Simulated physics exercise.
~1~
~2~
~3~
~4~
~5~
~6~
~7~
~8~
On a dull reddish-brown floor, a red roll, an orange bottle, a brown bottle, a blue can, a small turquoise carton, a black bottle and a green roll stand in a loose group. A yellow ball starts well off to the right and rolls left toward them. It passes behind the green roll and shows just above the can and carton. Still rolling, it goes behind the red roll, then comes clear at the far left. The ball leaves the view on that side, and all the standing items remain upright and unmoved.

--

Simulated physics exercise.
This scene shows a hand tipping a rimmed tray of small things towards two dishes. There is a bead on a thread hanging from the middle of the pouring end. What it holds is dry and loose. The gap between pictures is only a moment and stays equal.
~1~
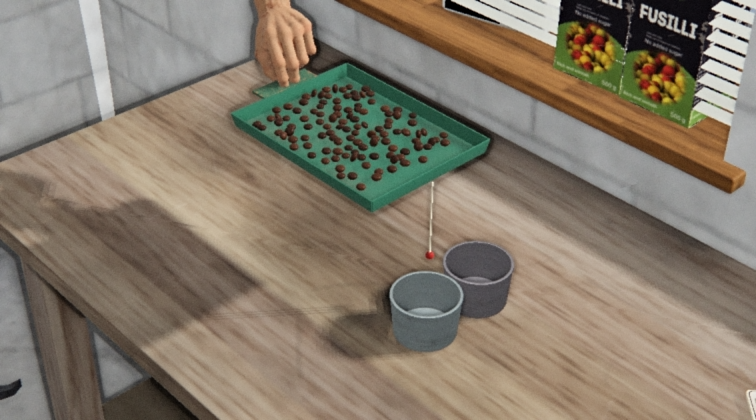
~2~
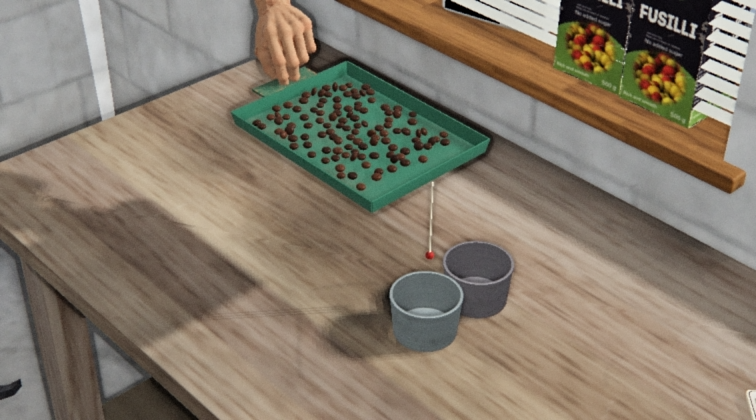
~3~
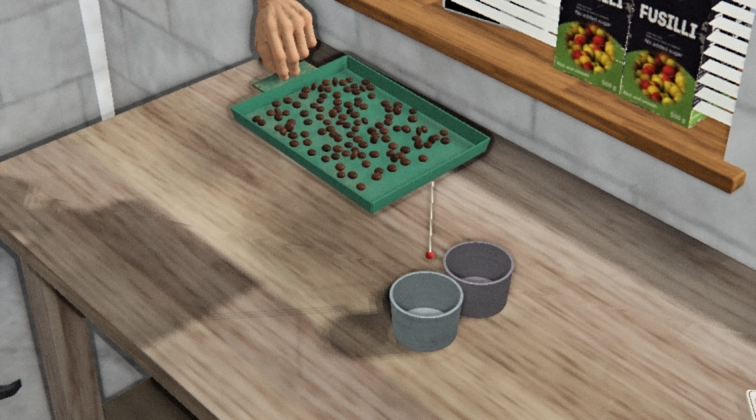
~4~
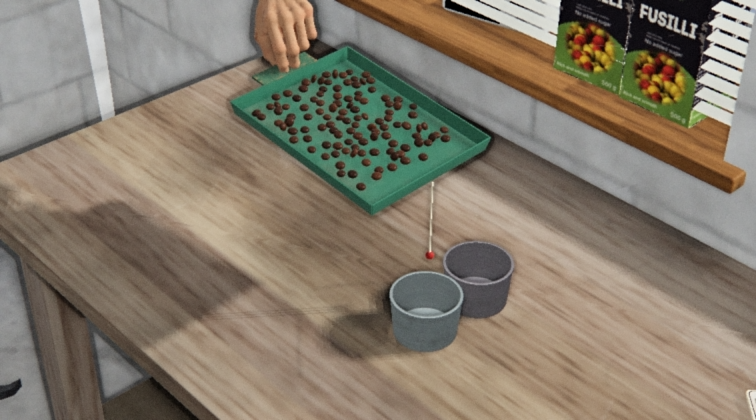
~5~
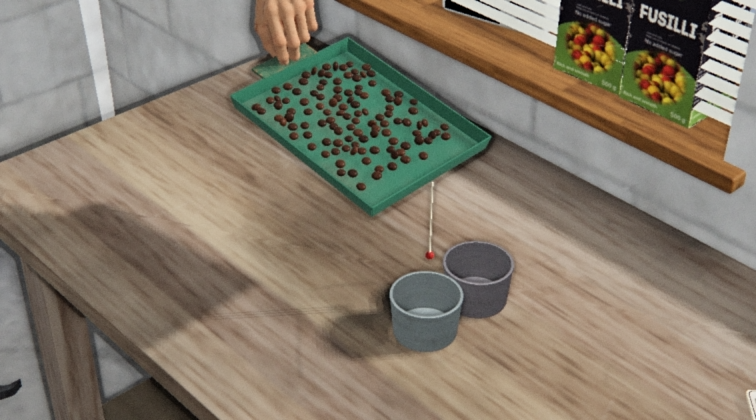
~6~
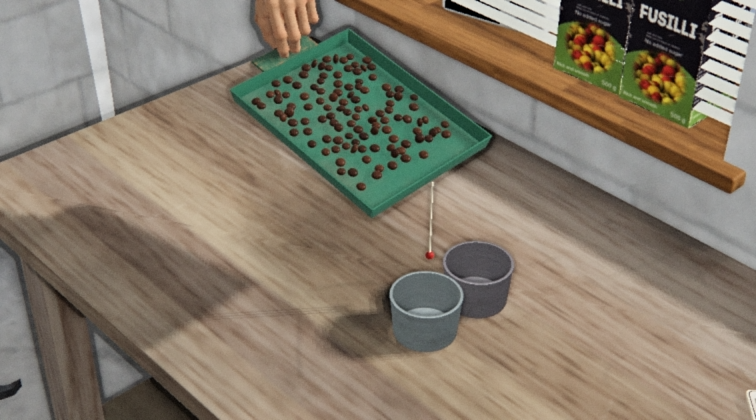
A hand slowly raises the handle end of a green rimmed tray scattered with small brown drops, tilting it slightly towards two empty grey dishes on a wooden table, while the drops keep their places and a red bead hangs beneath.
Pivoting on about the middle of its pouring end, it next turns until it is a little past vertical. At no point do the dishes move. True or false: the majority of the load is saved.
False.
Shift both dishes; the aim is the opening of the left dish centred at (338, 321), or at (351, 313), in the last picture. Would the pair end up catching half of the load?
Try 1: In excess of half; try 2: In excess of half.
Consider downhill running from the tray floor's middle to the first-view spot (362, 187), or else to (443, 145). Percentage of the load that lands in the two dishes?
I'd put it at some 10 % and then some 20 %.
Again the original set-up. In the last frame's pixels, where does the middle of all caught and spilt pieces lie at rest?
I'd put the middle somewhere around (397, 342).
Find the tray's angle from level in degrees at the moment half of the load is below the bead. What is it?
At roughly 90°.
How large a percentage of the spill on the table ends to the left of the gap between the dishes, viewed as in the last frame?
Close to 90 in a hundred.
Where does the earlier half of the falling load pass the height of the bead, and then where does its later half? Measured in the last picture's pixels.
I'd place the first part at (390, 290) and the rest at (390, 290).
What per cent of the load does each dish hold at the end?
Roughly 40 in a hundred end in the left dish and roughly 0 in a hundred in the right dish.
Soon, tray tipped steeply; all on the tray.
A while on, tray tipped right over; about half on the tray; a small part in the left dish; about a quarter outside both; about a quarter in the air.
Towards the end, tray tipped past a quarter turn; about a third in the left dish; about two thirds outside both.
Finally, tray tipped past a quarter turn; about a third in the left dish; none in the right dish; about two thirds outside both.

* * *

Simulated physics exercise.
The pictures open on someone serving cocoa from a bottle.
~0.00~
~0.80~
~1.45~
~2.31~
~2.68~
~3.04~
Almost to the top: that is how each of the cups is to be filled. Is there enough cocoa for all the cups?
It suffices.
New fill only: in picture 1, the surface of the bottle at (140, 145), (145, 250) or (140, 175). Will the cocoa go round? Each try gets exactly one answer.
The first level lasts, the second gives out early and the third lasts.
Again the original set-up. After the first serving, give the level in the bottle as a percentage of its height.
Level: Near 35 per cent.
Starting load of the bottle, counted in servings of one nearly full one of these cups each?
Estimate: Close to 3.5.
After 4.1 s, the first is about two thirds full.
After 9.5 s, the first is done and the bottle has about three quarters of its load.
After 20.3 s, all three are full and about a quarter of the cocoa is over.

The exercise: Identify each line holding the string "pictures", and copy it out.

Solution below:
This scene shows a hand tipping a rimmed tray of small things towards two dishes. There is a bead on a thread hanging from the middle of the pouring end. What it holds is dry and loose. The gap between pictures is only a moment and stays equal.
The pictures open on someone serving cocoa from a bottle.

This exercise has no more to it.